'''
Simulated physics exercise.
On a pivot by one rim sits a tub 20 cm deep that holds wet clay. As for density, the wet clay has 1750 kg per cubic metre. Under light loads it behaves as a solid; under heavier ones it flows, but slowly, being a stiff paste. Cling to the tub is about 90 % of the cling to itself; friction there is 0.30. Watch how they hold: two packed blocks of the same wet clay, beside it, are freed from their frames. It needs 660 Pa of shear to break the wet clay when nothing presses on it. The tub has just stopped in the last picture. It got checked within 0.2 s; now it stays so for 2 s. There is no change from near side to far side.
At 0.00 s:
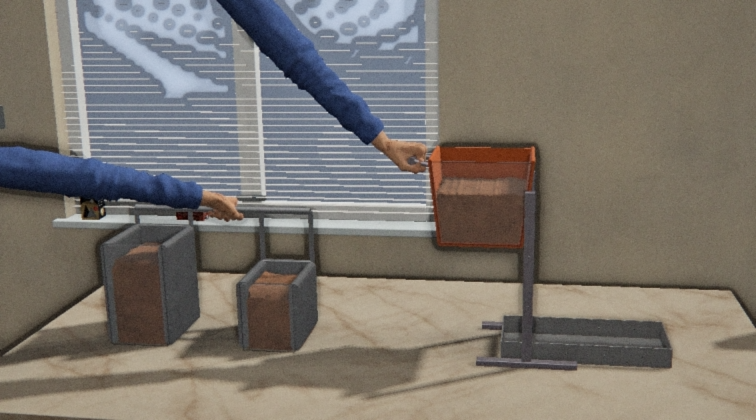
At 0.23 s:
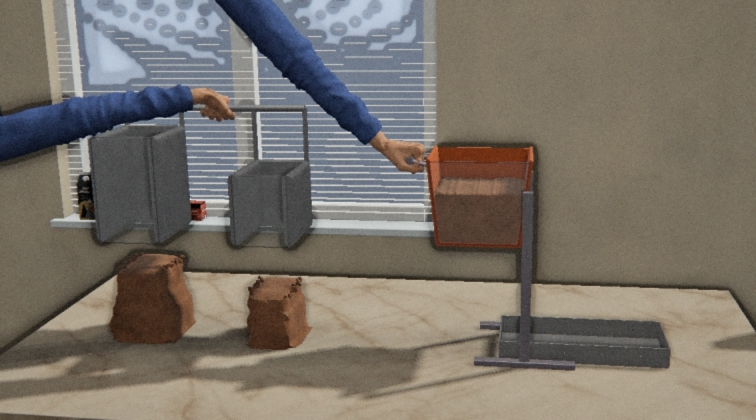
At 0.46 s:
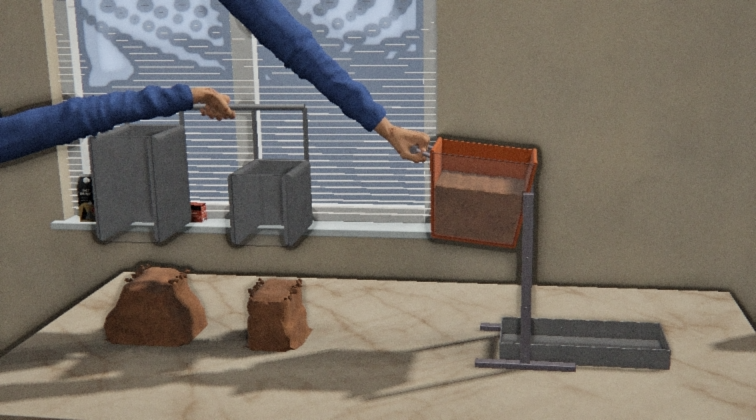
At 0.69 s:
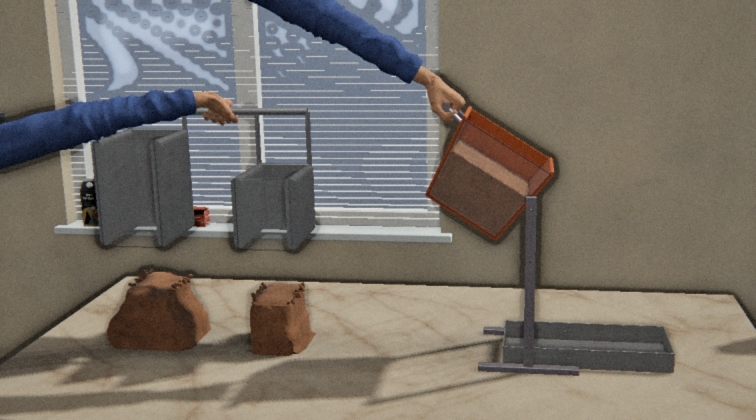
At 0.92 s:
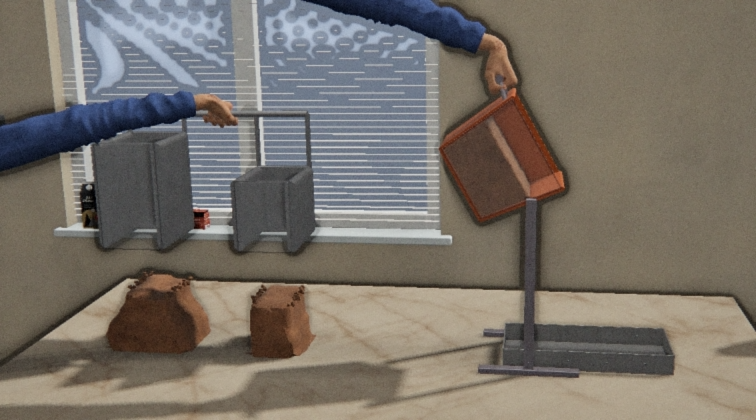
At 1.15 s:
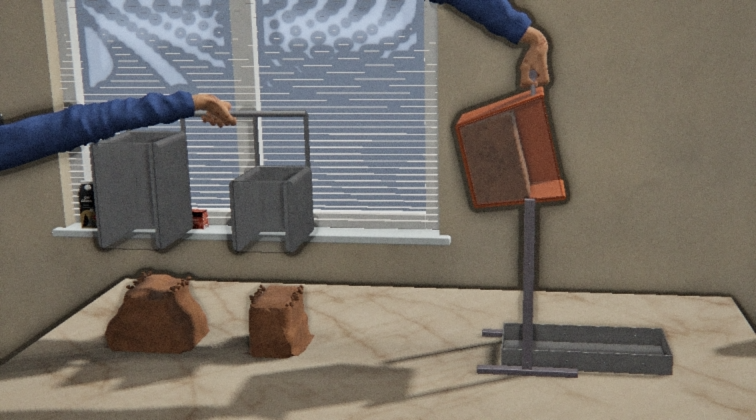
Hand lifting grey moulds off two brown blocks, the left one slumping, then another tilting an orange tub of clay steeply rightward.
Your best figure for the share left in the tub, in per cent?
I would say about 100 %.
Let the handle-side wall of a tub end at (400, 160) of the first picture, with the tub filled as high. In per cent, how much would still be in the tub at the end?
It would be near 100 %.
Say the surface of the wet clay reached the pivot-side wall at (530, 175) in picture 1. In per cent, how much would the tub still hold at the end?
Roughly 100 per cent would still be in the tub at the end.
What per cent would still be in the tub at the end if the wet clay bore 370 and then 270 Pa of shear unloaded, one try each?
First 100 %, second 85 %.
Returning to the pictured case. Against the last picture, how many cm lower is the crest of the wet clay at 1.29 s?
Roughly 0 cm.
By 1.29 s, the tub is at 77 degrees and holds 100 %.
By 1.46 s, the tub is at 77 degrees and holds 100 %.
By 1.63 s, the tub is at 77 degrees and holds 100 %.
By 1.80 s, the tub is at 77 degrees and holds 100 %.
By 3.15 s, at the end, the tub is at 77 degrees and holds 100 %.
'''
'''
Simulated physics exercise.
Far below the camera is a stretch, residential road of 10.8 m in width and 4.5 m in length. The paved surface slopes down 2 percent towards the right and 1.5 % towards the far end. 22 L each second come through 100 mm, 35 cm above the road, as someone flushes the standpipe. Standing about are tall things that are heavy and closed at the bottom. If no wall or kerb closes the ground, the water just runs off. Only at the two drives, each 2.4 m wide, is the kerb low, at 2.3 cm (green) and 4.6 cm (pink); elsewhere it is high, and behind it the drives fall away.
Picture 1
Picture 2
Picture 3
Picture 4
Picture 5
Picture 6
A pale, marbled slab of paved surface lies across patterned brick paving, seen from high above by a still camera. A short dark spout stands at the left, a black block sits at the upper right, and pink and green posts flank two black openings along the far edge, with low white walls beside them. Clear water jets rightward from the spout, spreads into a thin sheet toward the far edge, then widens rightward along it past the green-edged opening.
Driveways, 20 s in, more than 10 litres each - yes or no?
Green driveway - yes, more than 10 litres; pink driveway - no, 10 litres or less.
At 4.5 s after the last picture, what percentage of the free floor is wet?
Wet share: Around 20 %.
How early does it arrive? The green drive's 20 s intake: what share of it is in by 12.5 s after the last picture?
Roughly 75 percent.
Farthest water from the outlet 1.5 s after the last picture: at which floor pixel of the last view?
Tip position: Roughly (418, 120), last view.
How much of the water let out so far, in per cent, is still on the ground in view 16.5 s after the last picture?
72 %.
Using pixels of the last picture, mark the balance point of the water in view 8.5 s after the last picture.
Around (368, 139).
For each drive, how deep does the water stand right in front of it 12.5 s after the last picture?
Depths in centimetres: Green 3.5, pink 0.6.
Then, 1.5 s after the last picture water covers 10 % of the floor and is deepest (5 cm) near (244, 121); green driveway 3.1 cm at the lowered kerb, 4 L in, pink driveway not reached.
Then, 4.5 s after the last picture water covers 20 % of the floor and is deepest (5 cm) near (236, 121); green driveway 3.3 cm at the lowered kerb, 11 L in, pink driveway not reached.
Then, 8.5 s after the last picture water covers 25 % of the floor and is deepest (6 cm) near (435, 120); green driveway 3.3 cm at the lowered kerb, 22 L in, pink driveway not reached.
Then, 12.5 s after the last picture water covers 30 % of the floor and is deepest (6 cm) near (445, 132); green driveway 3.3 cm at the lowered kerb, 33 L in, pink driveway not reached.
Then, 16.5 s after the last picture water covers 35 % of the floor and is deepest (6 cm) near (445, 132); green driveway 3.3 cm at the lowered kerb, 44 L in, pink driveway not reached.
'''
**Given instruction:** Count the lines of the material that include the word "just", then report only the total.

**Full answer:** 2